-- begin Extracted information --

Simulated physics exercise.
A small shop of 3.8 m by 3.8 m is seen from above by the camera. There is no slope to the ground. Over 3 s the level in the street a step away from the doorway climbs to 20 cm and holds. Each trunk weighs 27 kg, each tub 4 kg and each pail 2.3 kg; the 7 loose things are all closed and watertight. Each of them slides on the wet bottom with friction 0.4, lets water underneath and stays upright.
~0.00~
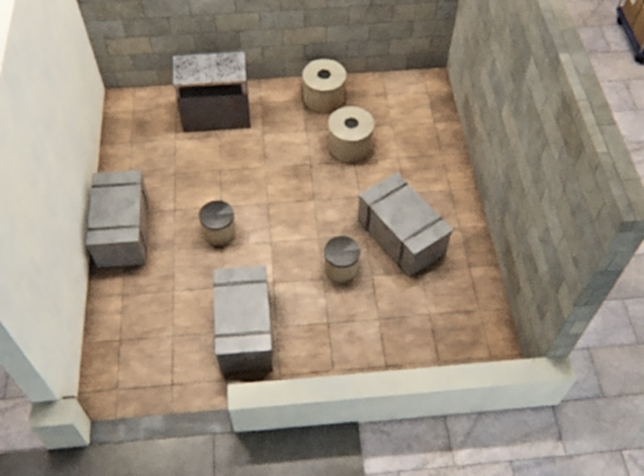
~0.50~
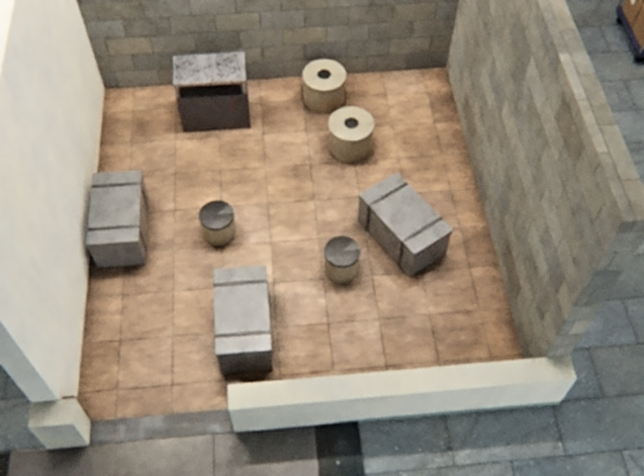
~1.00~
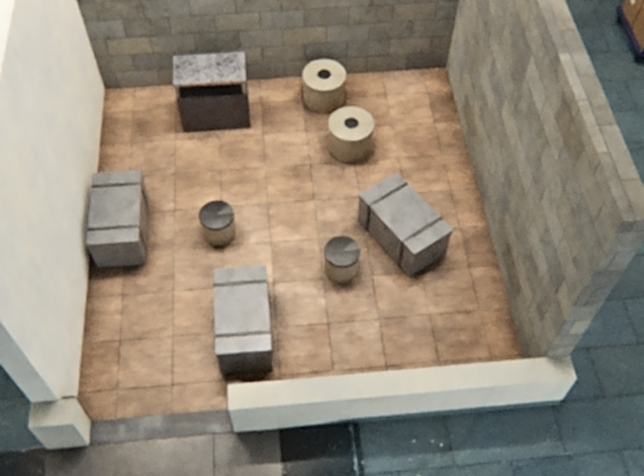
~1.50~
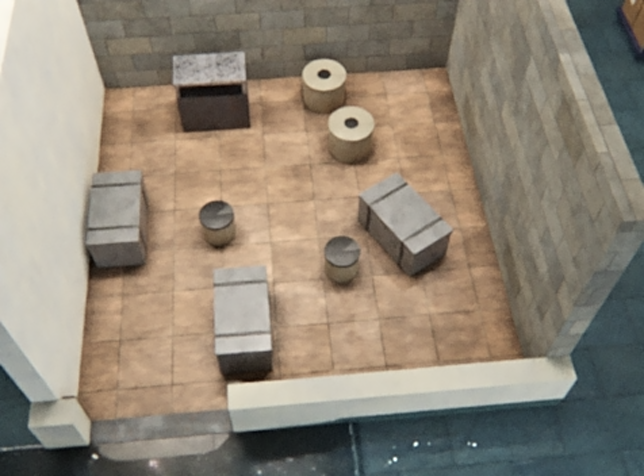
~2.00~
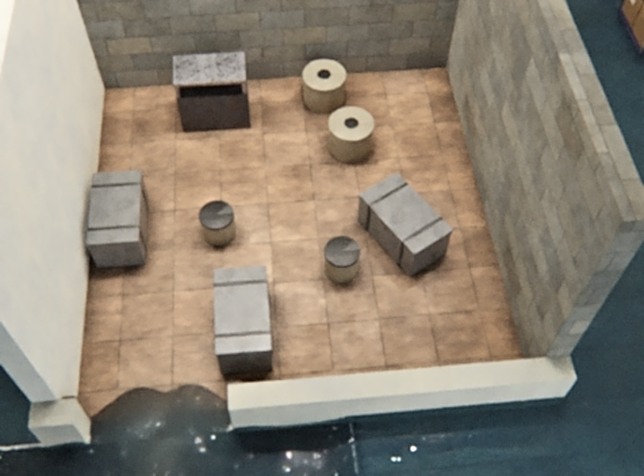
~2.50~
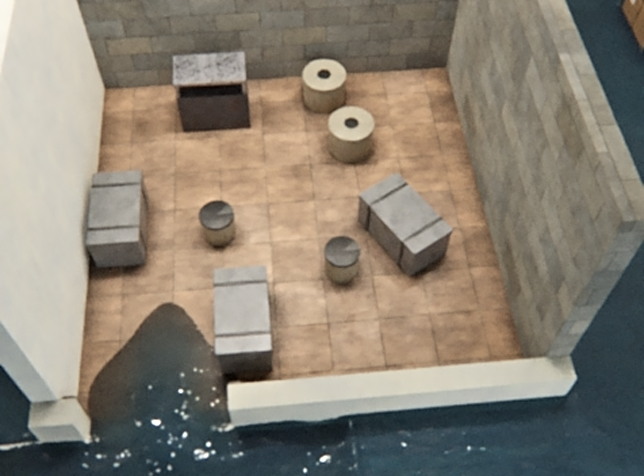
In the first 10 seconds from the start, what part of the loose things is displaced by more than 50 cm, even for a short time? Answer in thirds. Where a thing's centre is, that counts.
One to two thirds.
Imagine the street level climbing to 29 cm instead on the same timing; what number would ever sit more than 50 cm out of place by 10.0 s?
I count 5 of them in that case.
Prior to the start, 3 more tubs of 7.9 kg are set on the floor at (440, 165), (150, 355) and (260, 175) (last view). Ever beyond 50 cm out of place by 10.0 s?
Order as given - above the limit, above the limit, above the limit.
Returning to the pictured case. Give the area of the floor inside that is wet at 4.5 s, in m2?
About 6.0 m2 is covered.
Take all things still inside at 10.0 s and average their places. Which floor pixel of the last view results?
About (348, 203).
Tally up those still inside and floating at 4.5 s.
Total: 0.
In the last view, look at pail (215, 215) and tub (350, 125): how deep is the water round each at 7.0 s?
First about 8 cm, second about 2 cm.
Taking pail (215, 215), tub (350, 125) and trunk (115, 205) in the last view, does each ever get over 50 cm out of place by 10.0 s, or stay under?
Same order as the question: Greater, greater, greater.
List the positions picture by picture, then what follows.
A trunk at (242, 308) rests on the ground; a tub at (324, 75), on the bottom; water covers 0.0 m2; 0 of 7 have shifted, in the first picture.
A trunk at (242, 308) rests on the ground; a tub at (324, 75), on the bottom; water covers 0.0 m2; 0 of 7 have shifted, in the second picture.
A trunk at (242, 308), on the bottom; a tub at (324, 75), on the bottom; 0.0 m2 under water; 0 of 7 have shifted, in the third picture.
A trunk at (242, 308), on the bottom; a tub at (324, 75), on the bottom; 0.0 m2 under water; 0 of 7 have shifted, in the fourth picture.
A trunk at (242, 308) rests on the ground; a tub at (324, 75) rests on the ground; 0.2 m2 under water; 0 of 7 have shifted, in the fifth picture.
A trunk at (242, 308), on the bottom; a tub at (324, 75), on the bottom; 0.8 m2 under water; 0 of 7 have shifted, in the sixth picture.
After 3.5 s 0 of 7 are over 50 cm from their spots; 0 afloat.
After 4.5 s 1 of 7 are over 50 cm from their spots; 0 afloat.
After 7.0 s 4 of 7 are over 50 cm from their spots; 3 afloat.
After 10.0 s 4 of 7 are over 50 cm from their spots, and 4 have been at some point; 4 afloat.
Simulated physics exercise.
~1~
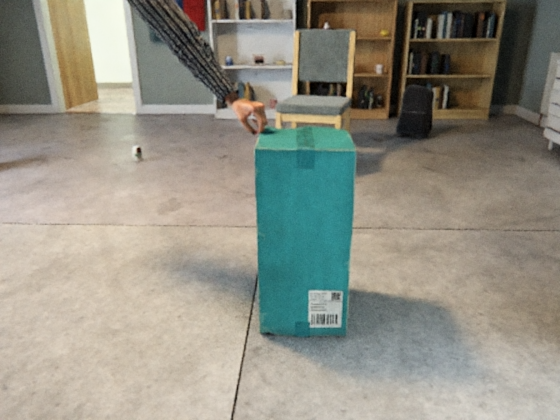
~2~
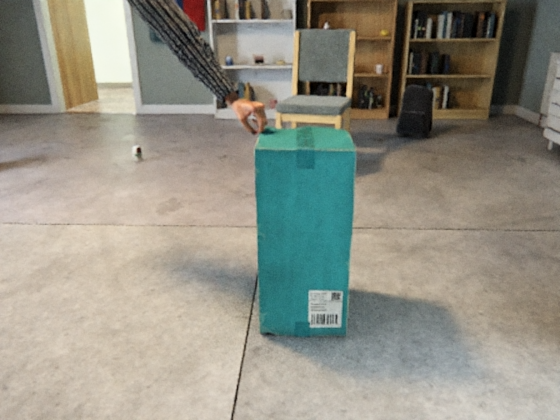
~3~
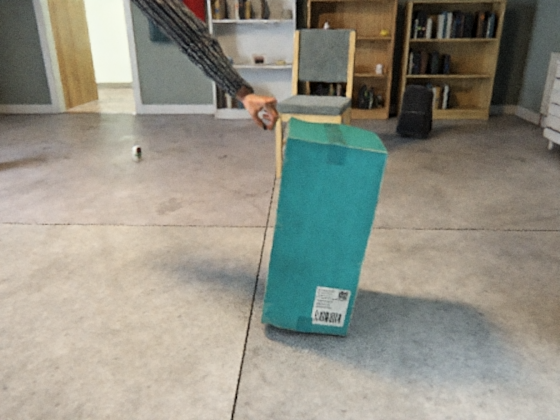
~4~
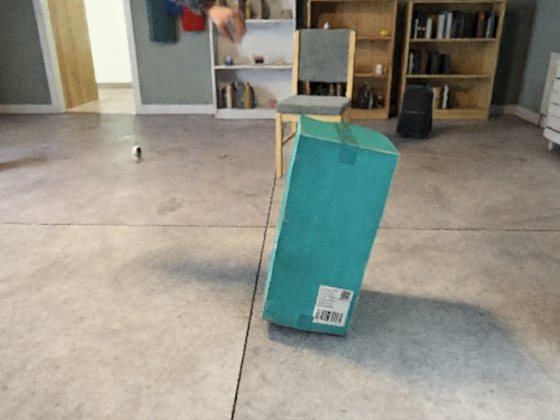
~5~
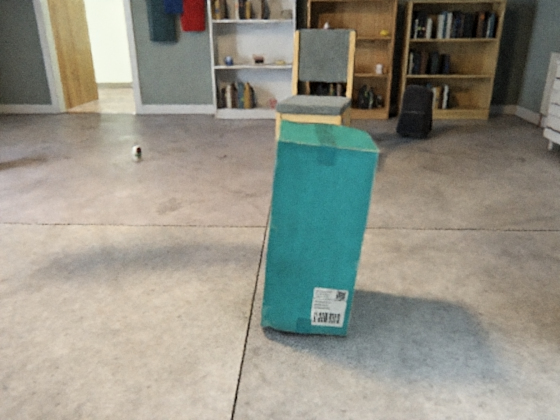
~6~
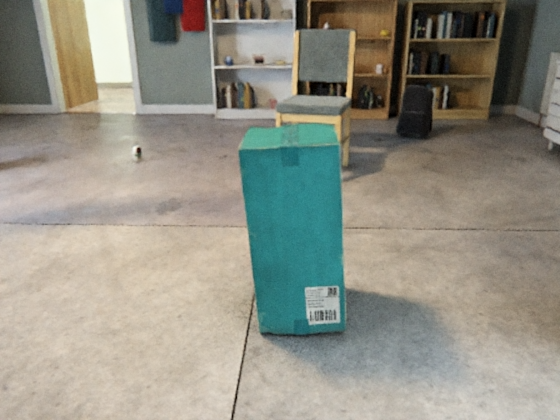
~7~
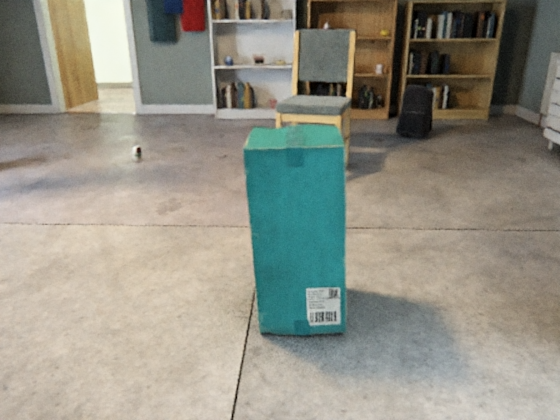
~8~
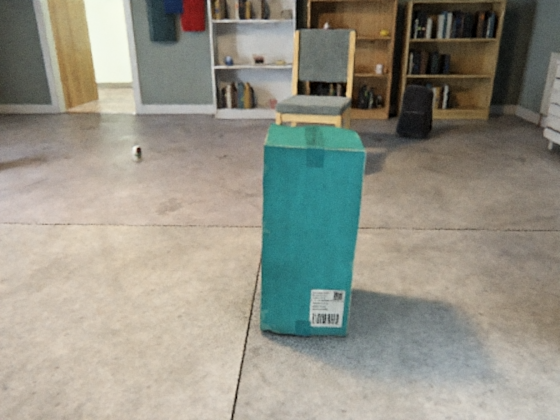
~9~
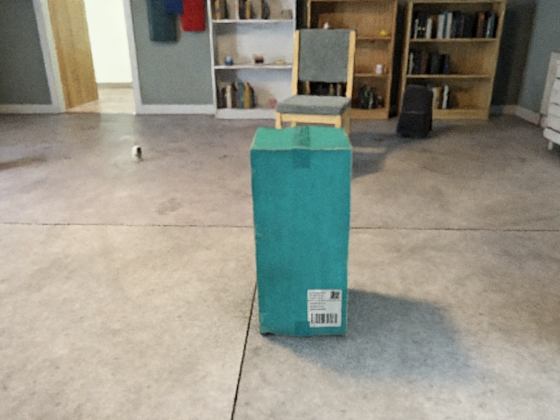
A hand shoves a tall turquoise parcel, which tilts right, rocks back and stays upright.
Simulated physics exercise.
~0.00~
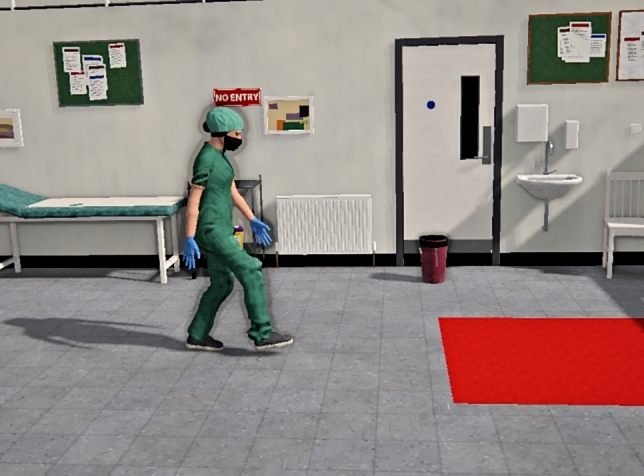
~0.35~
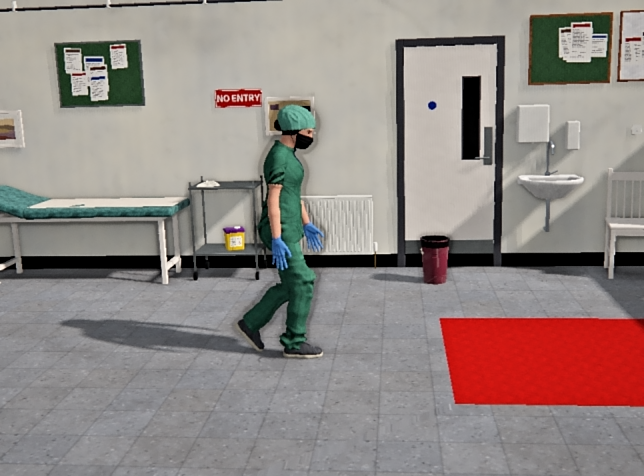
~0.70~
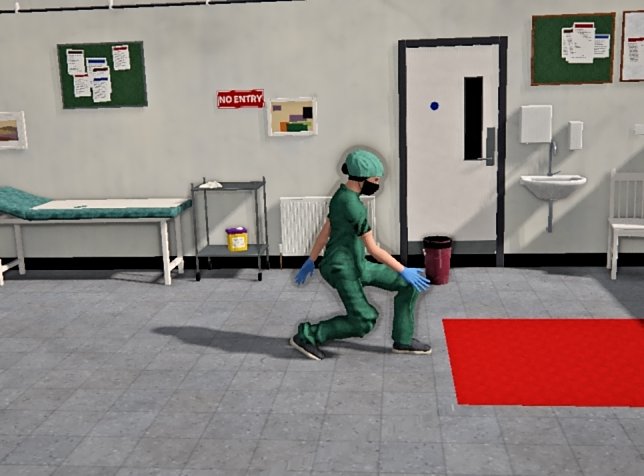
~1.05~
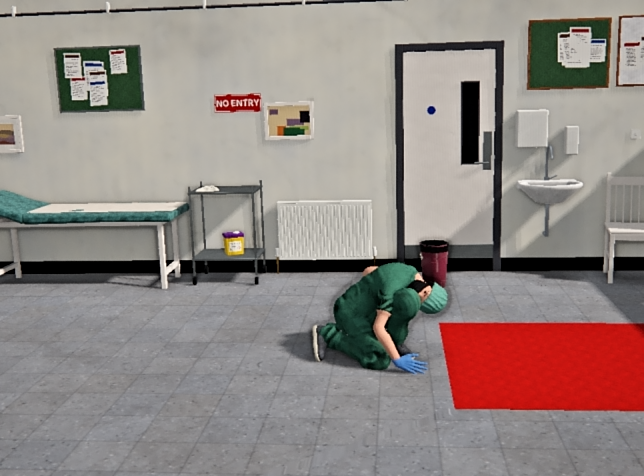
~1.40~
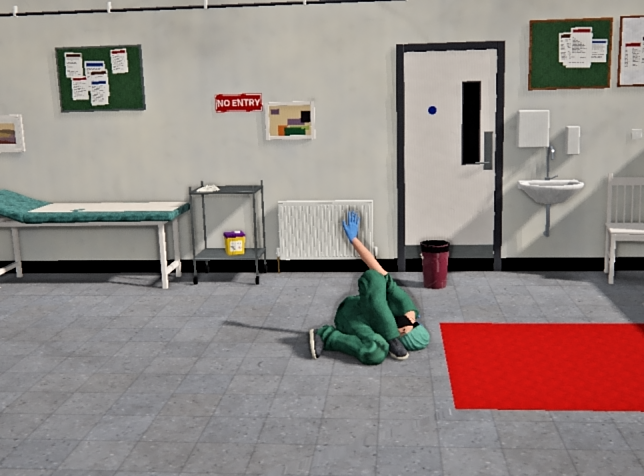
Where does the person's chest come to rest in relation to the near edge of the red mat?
The person's chest comes to rest short of the near edge of the red mat, on the grey floor to its left.
A person in green scrubs walks right, collapses and ends curled beside the red mat.
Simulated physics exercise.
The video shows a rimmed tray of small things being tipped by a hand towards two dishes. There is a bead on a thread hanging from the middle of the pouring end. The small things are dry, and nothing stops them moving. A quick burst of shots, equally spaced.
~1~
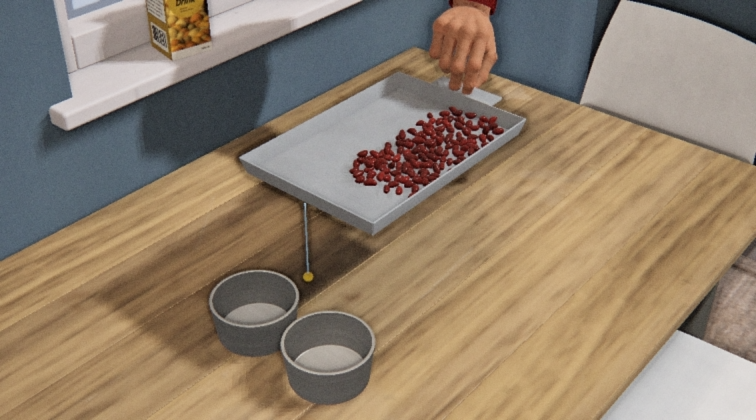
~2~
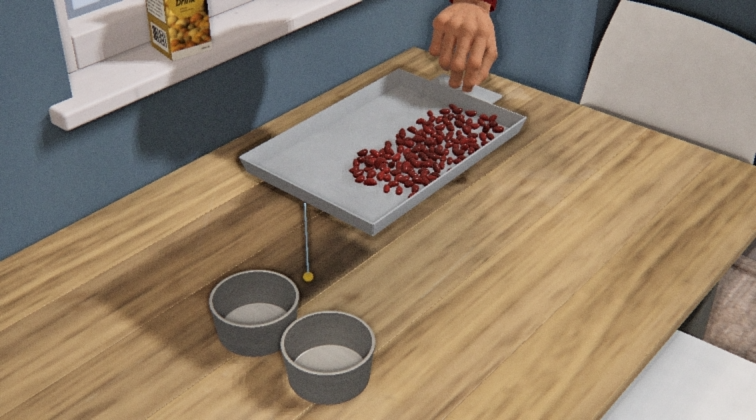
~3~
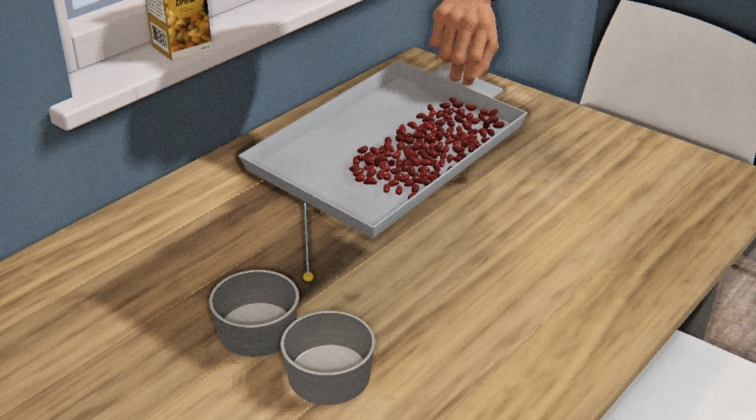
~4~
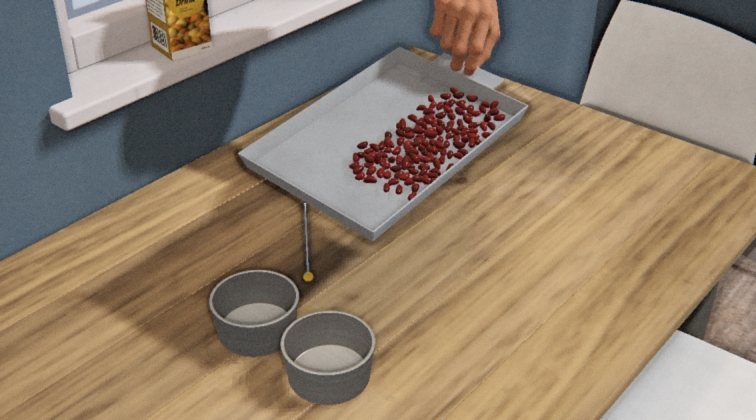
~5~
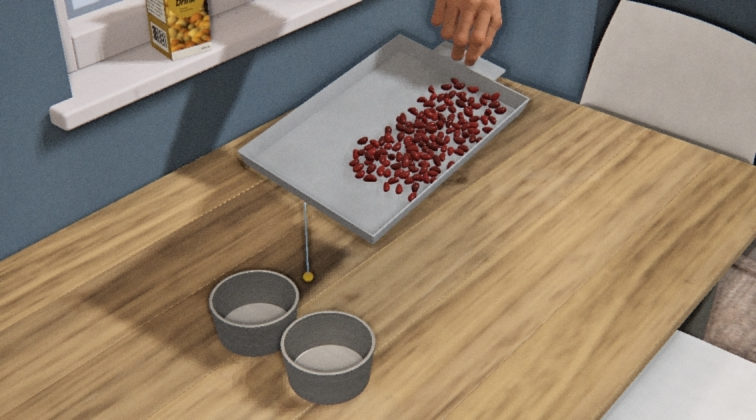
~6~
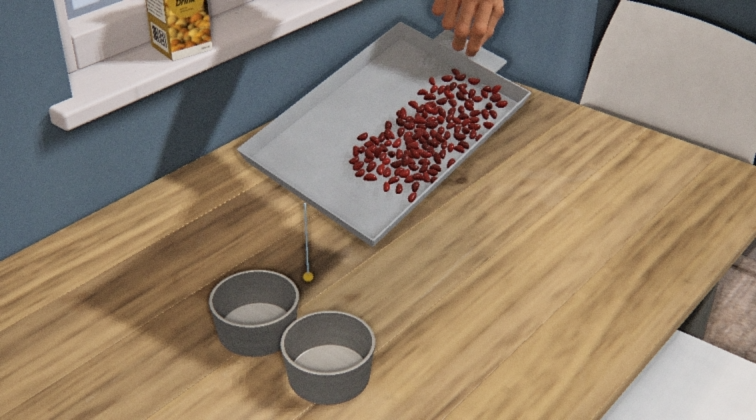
A metal tray of red kidney beans was tilted by a hand lifting its far end above a wooden table, its near edge gradually dipping toward the right while the beans stayed bunched together.
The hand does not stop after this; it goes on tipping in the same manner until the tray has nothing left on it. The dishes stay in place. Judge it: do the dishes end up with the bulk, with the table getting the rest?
No. Most of it finds no dish.
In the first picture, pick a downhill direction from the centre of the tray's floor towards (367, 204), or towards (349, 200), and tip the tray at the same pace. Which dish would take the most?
The first try favours the dish to the right; the second favours the dish to the right.
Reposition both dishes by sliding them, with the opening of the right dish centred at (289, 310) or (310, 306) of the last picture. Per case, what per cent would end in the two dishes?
In order: 0 percent and 10 percent.
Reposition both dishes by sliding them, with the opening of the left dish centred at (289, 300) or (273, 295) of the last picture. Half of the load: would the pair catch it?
At place one not up to half; at place two not up to half.
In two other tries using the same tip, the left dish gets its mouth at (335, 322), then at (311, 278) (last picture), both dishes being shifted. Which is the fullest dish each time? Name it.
At the first place the left one, at the second the dish on the right.
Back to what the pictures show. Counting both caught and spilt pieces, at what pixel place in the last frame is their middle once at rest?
Last view, resting centre - approx. (381, 354).
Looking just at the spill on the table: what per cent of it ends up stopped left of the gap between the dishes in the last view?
I'd say some 0 in a hundred.
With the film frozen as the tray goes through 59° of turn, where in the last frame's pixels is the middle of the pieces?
At about (401, 184).
Soon, tray tipped steeply; nearly all on the tray; a stray few in the air.
A while on, tray tipped right over; about a third on the tray; a small part in the right dish; about a third outside both; about a quarter in the air.
Towards the end, tray tipped past a quarter turn; about a quarter in the right dish; most outside both.
Finally, tray tipped past a quarter turn; about a quarter in the right dish; none in the left dish; most outside both.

-- end Extracted information --

## What you should do
The line containing "Back to what" marks the start; retype it and each line after it through the end of the records above, exactly.

## Result of the exercise
Back to what the pictures show. Counting both caught and spilt pieces, at what pixel place in the last frame is their middle once at rest?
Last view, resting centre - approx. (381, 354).
Looking just at the spill on the table: what per cent of it ends up stopped left of the gap between the dishes in the last view?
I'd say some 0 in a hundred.
With the film frozen as the tray goes through 59° of turn, where in the last frame's pixels is the middle of the pieces?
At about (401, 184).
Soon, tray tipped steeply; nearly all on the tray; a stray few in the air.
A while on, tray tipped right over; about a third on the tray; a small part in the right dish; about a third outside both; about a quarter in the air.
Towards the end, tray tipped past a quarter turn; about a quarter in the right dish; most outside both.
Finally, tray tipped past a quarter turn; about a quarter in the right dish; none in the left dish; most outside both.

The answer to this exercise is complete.